YOUR GOAL: Give the entries again exactly, every one of them.

DATASET RECORDS:
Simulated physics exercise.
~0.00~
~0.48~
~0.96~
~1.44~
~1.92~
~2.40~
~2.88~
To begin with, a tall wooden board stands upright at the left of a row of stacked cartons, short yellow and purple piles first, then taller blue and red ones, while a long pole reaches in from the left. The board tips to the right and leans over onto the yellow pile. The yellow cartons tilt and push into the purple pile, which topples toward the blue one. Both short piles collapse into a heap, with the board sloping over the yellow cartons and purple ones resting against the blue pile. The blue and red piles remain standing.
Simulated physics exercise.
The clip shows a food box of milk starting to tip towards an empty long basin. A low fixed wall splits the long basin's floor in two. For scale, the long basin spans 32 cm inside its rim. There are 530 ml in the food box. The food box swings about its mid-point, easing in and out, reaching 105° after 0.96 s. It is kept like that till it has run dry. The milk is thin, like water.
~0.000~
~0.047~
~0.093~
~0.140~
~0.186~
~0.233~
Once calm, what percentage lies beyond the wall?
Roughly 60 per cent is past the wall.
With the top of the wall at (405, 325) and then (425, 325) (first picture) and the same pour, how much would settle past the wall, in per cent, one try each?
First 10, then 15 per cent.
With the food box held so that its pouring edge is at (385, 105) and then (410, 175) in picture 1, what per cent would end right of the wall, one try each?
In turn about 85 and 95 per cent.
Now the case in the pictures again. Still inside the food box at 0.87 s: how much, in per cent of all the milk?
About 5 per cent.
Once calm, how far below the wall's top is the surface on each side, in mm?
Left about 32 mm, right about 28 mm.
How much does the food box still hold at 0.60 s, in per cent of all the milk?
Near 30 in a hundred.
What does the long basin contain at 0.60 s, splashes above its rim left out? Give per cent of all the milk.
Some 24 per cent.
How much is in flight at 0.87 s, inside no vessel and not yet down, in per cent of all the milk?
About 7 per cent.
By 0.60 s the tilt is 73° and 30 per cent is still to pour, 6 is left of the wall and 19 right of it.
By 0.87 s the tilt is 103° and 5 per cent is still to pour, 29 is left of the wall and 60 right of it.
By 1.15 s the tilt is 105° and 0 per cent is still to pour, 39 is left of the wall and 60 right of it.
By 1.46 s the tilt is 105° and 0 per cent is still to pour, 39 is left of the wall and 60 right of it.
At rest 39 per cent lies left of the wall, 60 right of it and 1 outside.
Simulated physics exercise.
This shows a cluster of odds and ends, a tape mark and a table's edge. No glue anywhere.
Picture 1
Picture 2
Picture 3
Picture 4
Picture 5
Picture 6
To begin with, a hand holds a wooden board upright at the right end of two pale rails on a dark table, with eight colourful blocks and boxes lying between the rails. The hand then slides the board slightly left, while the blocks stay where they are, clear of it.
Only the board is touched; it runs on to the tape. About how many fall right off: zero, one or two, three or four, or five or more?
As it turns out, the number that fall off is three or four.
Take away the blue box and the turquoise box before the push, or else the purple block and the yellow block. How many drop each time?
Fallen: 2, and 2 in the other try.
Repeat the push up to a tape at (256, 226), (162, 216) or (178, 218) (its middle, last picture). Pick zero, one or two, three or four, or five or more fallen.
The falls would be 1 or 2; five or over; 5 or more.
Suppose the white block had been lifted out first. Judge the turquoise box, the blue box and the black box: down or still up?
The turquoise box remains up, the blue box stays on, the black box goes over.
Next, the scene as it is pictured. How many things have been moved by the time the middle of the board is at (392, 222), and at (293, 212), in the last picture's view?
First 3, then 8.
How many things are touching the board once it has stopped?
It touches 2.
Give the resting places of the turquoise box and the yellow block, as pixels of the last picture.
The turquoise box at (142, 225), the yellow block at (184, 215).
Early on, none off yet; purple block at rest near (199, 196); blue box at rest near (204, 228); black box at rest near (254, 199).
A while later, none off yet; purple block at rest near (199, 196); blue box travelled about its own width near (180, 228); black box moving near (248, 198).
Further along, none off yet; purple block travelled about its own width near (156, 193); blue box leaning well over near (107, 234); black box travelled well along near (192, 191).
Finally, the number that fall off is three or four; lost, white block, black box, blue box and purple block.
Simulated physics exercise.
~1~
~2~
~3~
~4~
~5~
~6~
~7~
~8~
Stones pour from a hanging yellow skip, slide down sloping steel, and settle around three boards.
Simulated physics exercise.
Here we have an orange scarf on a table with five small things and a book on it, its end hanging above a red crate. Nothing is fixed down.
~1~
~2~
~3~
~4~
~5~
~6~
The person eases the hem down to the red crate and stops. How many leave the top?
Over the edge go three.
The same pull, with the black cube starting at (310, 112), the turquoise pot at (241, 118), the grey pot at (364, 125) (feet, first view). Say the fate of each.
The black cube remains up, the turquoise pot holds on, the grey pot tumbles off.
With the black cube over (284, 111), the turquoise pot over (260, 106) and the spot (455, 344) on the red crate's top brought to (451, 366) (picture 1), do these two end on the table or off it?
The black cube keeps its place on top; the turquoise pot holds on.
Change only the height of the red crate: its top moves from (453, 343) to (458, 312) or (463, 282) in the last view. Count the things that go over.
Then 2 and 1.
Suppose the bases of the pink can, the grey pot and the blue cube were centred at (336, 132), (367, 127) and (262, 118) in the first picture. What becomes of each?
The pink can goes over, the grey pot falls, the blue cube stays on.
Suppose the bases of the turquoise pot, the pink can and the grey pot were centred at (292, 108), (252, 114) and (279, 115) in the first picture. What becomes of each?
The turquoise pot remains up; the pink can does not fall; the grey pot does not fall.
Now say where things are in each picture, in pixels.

WRITTEN ANSWER:
Simulated physics exercise.
~0.00~
~0.48~
~0.96~
~1.44~
~1.92~
~2.40~
~2.88~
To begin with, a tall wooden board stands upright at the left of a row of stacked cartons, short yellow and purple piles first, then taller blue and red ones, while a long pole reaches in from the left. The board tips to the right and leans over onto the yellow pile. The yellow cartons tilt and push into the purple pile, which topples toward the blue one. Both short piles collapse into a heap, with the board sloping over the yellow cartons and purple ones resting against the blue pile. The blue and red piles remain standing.
Simulated physics exercise.
The clip shows a food box of milk starting to tip towards an empty long basin. A low fixed wall splits the long basin's floor in two. For scale, the long basin spans 32 cm inside its rim. There are 530 ml in the food box. The food box swings about its mid-point, easing in and out, reaching 105° after 0.96 s. It is kept like that till it has run dry. The milk is thin, like water.
~0.000~
~0.047~
~0.093~
~0.140~
~0.186~
~0.233~
Once calm, what percentage lies beyond the wall?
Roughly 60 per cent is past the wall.
With the top of the wall at (405, 325) and then (425, 325) (first picture) and the same pour, how much would settle past the wall, in per cent, one try each?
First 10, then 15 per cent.
With the food box held so that its pouring edge is at (385, 105) and then (410, 175) in picture 1, what per cent would end right of the wall, one try each?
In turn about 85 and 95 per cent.
Now the case in the pictures again. Still inside the food box at 0.87 s: how much, in per cent of all the milk?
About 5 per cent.
Once calm, how far below the wall's top is the surface on each side, in mm?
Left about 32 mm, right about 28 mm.
How much does the food box still hold at 0.60 s, in per cent of all the milk?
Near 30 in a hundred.
What does the long basin contain at 0.60 s, splashes above its rim left out? Give per cent of all the milk.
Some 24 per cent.
How much is in flight at 0.87 s, inside no vessel and not yet down, in per cent of all the milk?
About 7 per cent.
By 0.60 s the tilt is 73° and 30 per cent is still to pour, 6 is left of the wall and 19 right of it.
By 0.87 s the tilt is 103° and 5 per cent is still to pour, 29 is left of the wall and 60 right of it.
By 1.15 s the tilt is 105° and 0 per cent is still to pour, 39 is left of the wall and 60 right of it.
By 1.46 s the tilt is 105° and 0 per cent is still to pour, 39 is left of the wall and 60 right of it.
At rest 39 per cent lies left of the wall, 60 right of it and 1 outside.
Simulated physics exercise.
This shows a cluster of odds and ends, a tape mark and a table's edge. No glue anywhere.
Picture 1
Picture 2
Picture 3
Picture 4
Picture 5
Picture 6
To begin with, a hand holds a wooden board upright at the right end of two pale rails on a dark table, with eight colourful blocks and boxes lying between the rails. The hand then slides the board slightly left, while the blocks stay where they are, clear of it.
Only the board is touched; it runs on to the tape. About how many fall right off: zero, one or two, three or four, or five or more?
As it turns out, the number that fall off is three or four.
Take away the blue box and the turquoise box before the push, or else the purple block and the yellow block. How many drop each time?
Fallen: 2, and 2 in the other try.
Repeat the push up to a tape at (256, 226), (162, 216) or (178, 218) (its middle, last picture). Pick zero, one or two, three or four, or five or more fallen.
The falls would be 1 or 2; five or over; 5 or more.
Suppose the white block had been lifted out first. Judge the turquoise box, the blue box and the black box: down or still up?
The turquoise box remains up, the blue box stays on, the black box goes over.
Next, the scene as it is pictured. How many things have been moved by the time the middle of the board is at (392, 222), and at (293, 212), in the last picture's view?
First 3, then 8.
How many things are touching the board once it has stopped?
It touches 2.
Give the resting places of the turquoise box and the yellow block, as pixels of the last picture.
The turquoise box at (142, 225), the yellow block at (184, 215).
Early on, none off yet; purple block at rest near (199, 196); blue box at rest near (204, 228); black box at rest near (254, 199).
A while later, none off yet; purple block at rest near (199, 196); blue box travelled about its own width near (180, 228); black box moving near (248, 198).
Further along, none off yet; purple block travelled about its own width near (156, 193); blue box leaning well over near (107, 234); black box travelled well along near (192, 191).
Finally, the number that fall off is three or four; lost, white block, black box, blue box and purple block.
Simulated physics exercise.
~1~
~2~
~3~
~4~
~5~
~6~
~7~
~8~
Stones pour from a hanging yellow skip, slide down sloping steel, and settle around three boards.
Simulated physics exercise.
Here we have an orange scarf on a table with five small things and a book on it, its end hanging above a red crate. Nothing is fixed down.
~1~
~2~
~3~
~4~
~5~
~6~
The person eases the hem down to the red crate and stops. How many leave the top?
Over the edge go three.
The same pull, with the black cube starting at (310, 112), the turquoise pot at (241, 118), the grey pot at (364, 125) (feet, first view). Say the fate of each.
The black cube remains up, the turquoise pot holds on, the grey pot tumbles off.
With the black cube over (284, 111), the turquoise pot over (260, 106) and the spot (455, 344) on the red crate's top brought to (451, 366) (picture 1), do these two end on the table or off it?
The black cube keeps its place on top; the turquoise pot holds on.
Change only the height of the red crate: its top moves from (453, 343) to (458, 312) or (463, 282) in the last view. Count the things that go over.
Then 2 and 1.
Suppose the bases of the pink can, the grey pot and the blue cube were centred at (336, 132), (367, 127) and (262, 118) in the first picture. What becomes of each?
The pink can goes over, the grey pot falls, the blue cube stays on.
Suppose the bases of the turquoise pot, the pink can and the grey pot were centred at (292, 108), (252, 114) and (279, 115) in the first picture. What becomes of each?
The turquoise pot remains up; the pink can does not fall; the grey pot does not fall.
Now say where things are in each picture, in pixels.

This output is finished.